EXERCISE DETAILS – Repeat the material below exactly, with no pictures.

RECORDED DATA –

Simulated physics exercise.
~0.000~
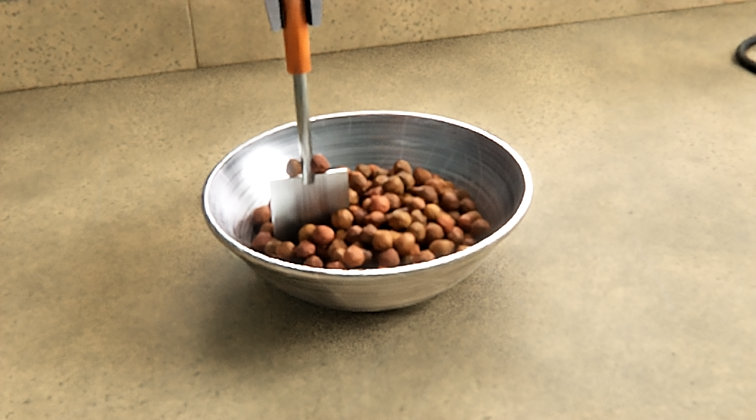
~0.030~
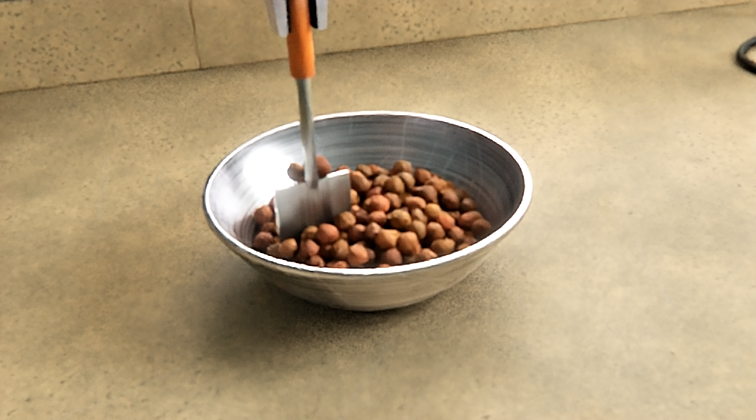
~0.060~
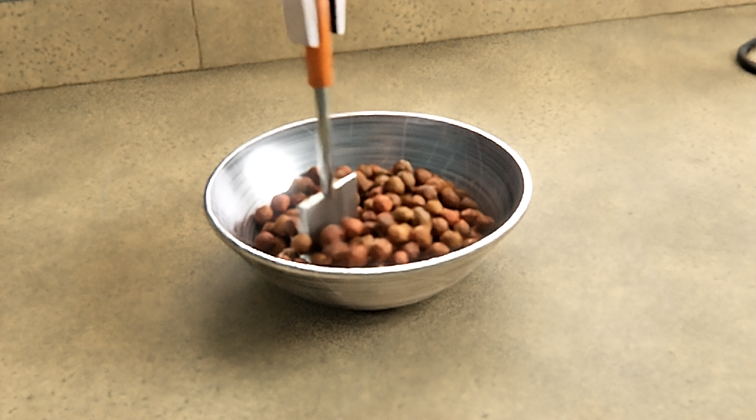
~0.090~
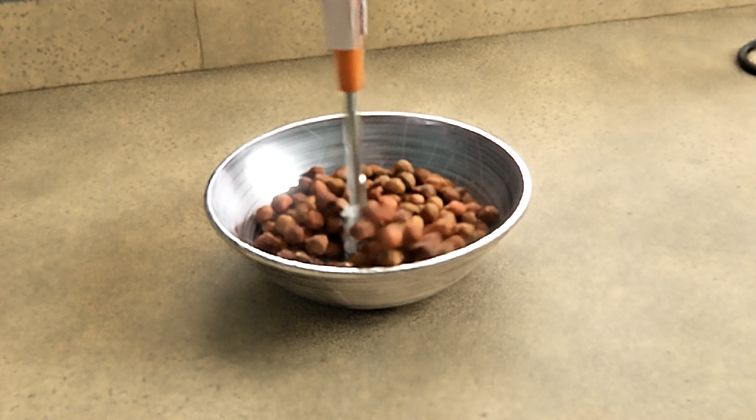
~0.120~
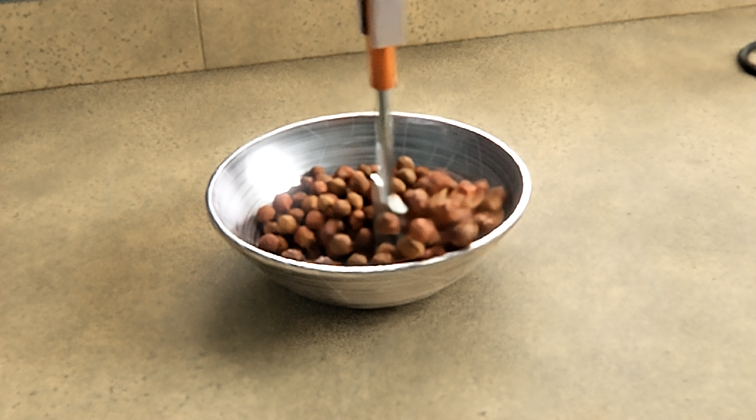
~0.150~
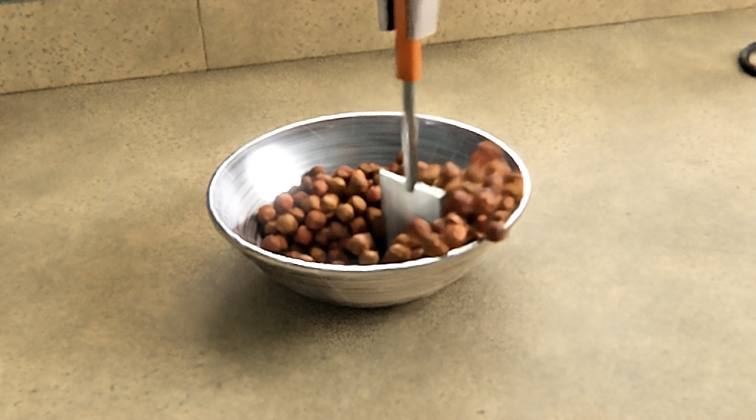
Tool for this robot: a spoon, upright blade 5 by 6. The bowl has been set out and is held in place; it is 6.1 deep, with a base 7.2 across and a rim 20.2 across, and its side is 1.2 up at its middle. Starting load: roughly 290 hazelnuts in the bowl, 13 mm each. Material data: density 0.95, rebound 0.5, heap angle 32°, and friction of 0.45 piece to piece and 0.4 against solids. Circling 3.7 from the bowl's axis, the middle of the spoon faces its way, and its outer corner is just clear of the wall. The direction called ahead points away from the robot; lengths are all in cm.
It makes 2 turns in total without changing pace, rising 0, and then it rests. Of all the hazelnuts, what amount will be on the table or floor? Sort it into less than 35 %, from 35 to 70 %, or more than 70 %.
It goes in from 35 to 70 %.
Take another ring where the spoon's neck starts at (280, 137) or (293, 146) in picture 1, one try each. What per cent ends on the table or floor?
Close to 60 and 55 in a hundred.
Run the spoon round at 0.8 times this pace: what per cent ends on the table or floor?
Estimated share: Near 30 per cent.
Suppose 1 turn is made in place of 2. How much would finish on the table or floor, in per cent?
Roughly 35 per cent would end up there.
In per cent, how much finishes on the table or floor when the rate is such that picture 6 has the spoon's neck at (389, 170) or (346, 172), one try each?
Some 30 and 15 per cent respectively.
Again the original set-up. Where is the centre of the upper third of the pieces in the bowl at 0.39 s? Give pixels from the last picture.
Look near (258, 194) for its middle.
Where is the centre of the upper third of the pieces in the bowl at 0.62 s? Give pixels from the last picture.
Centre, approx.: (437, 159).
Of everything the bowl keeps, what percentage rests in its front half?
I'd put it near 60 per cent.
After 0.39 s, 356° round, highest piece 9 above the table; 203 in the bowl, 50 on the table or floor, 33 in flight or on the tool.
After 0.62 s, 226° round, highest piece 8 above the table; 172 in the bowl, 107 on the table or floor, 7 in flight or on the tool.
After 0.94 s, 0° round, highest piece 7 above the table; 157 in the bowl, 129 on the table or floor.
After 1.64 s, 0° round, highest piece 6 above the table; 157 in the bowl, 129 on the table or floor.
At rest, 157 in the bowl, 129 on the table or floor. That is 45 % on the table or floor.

WRITTEN ANSWER –
Simulated physics exercise.
~0.000~
~0.030~
~0.060~
~0.090~
~0.120~
~0.150~
Tool for this robot: a spoon, upright blade 5 by 6. The bowl has been set out and is held in place; it is 6.1 deep, with a base 7.2 across and a rim 20.2 across, and its side is 1.2 up at its middle. Starting load: roughly 290 hazelnuts in the bowl, 13 mm each. Material data: density 0.95, rebound 0.5, heap angle 32°, and friction of 0.45 piece to piece and 0.4 against solids. Circling 3.7 from the bowl's axis, the middle of the spoon faces its way, and its outer corner is just clear of the wall. The direction called ahead points away from the robot; lengths are all in cm.
It makes 2 turns in total without changing pace, rising 0, and then it rests. Of all the hazelnuts, what amount will be on the table or floor? Sort it into less than 35 %, from 35 to 70 %, or more than 70 %.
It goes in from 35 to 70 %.
Take another ring where the spoon's neck starts at (280, 137) or (293, 146) in picture 1, one try each. What per cent ends on the table or floor?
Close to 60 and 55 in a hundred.
Run the spoon round at 0.8 times this pace: what per cent ends on the table or floor?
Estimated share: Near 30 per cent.
Suppose 1 turn is made in place of 2. How much would finish on the table or floor, in per cent?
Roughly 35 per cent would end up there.
In per cent, how much finishes on the table or floor when the rate is such that picture 6 has the spoon's neck at (389, 170) or (346, 172), one try each?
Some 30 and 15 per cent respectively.
Again the original set-up. Where is the centre of the upper third of the pieces in the bowl at 0.39 s? Give pixels from the last picture.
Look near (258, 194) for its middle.
Where is the centre of the upper third of the pieces in the bowl at 0.62 s? Give pixels from the last picture.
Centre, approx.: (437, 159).
Of everything the bowl keeps, what percentage rests in its front half?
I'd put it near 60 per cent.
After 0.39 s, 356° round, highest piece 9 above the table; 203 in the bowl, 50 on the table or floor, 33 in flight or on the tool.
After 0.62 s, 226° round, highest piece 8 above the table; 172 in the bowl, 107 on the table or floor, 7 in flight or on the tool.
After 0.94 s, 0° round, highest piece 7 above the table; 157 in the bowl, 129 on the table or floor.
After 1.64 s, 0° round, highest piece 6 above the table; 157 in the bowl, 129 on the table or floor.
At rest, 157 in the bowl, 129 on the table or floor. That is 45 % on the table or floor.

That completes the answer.